§ Goal: Repeat, exactly and in full, the lines of the listing below, but without any pictures.
--- begin Information provided ---
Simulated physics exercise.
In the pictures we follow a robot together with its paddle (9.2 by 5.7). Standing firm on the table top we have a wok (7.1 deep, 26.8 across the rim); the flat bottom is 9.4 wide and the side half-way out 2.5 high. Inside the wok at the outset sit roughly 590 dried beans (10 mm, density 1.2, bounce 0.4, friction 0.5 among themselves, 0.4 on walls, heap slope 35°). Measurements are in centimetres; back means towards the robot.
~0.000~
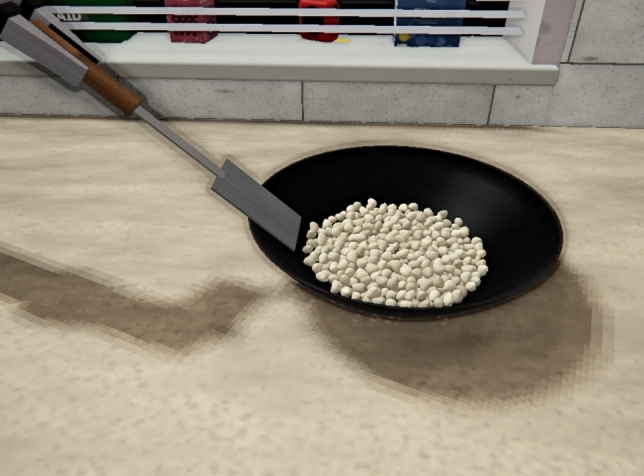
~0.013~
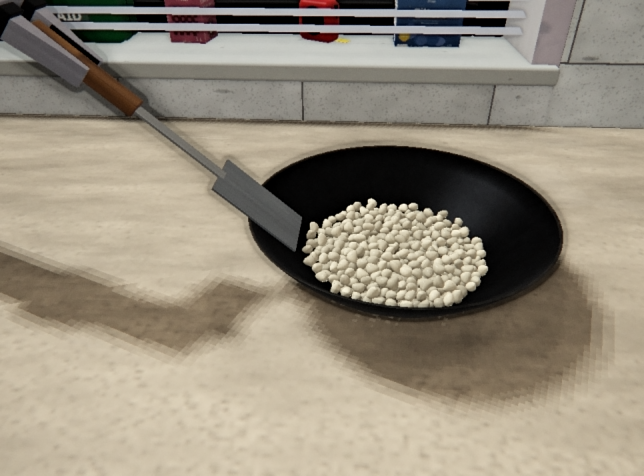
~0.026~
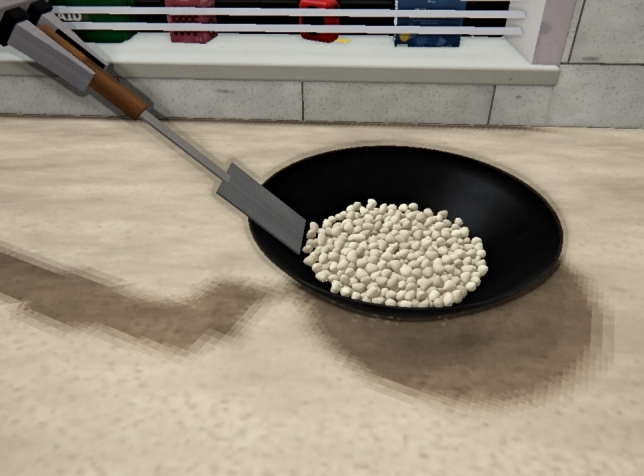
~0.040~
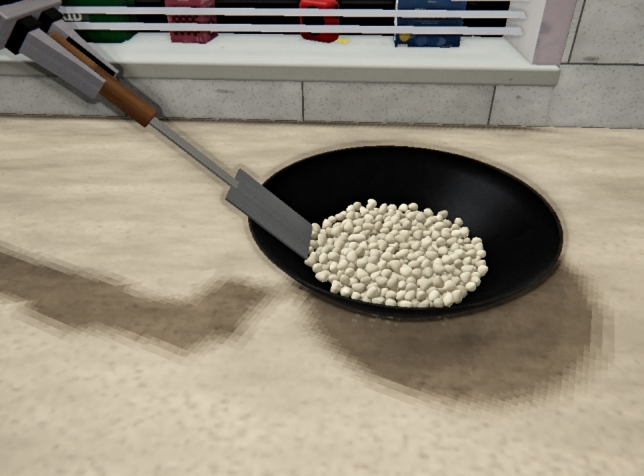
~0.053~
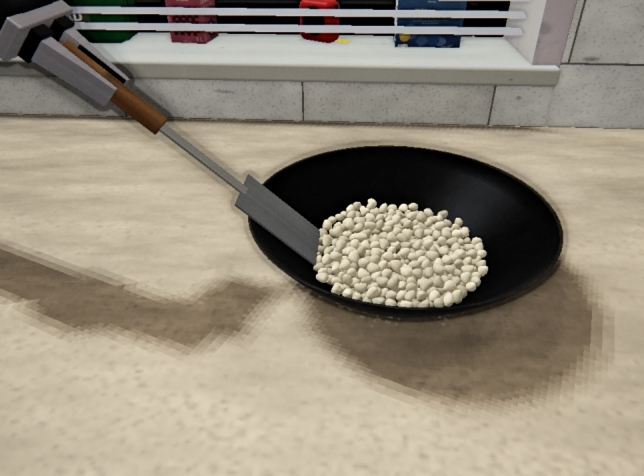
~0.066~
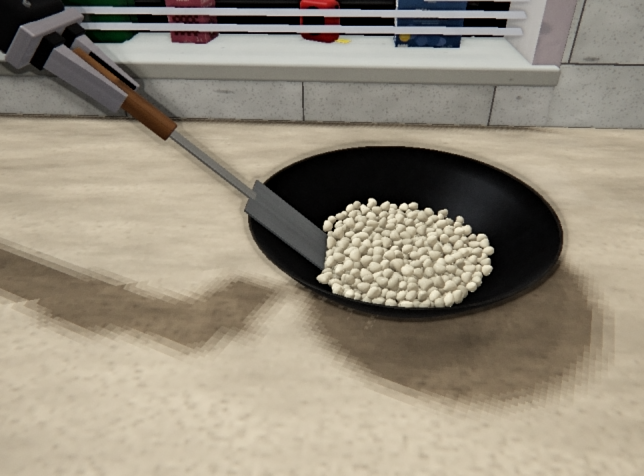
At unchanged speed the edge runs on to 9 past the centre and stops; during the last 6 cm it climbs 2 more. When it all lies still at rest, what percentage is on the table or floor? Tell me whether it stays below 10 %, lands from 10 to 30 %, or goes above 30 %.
It lands from 10 to 30 %.
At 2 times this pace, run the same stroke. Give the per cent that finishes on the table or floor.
Roughly 35 percent ends on the table or floor.
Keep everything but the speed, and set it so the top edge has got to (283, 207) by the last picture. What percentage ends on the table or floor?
Near 40 in a hundred.
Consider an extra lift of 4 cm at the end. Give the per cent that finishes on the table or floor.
Roughly 15 percent of it.
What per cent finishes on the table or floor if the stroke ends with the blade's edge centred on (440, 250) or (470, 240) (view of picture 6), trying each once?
About 0 and 0 per cent.
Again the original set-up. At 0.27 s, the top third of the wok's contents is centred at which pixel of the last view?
I'd put it close to (487, 226).
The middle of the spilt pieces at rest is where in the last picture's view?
Resting centre: About (596, 277).
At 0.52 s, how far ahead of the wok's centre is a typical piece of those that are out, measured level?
--- end Information provided ---
§ Exercise output:
Simulated physics exercise.
In the pictures we follow a robot together with its paddle (9.2 by 5.7). Standing firm on the table top we have a wok (7.1 deep, 26.8 across the rim); the flat bottom is 9.4 wide and the side half-way out 2.5 high. Inside the wok at the outset sit roughly 590 dried beans (10 mm, density 1.2, bounce 0.4, friction 0.5 among themselves, 0.4 on walls, heap slope 35°). Measurements are in centimetres; back means towards the robot.
~0.000~
~0.013~
~0.026~
~0.040~
~0.053~
~0.066~
At unchanged speed the edge runs on to 9 past the centre and stops; during the last 6 cm it climbs 2 more. When it all lies still at rest, what percentage is on the table or floor? Tell me whether it stays below 10 %, lands from 10 to 30 %, or goes above 30 %.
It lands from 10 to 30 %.
At 2 times this pace, run the same stroke. Give the per cent that finishes on the table or floor.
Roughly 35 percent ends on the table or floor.
Keep everything but the speed, and set it so the top edge has got to (283, 207) by the last picture. What percentage ends on the table or floor?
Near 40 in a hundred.
Consider an extra lift of 4 cm at the end. Give the per cent that finishes on the table or floor.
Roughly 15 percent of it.
What per cent finishes on the table or floor if the stroke ends with the blade's edge centred on (440, 250) or (470, 240) (view of picture 6), trying each once?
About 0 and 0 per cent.
Again the original set-up. At 0.27 s, the top third of the wok's contents is centred at which pixel of the last view?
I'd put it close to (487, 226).
The middle of the spilt pieces at rest is where in the last picture's view?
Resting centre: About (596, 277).
At 0.52 s, how far ahead of the wok's centre is a typical piece of those that are out, measured level?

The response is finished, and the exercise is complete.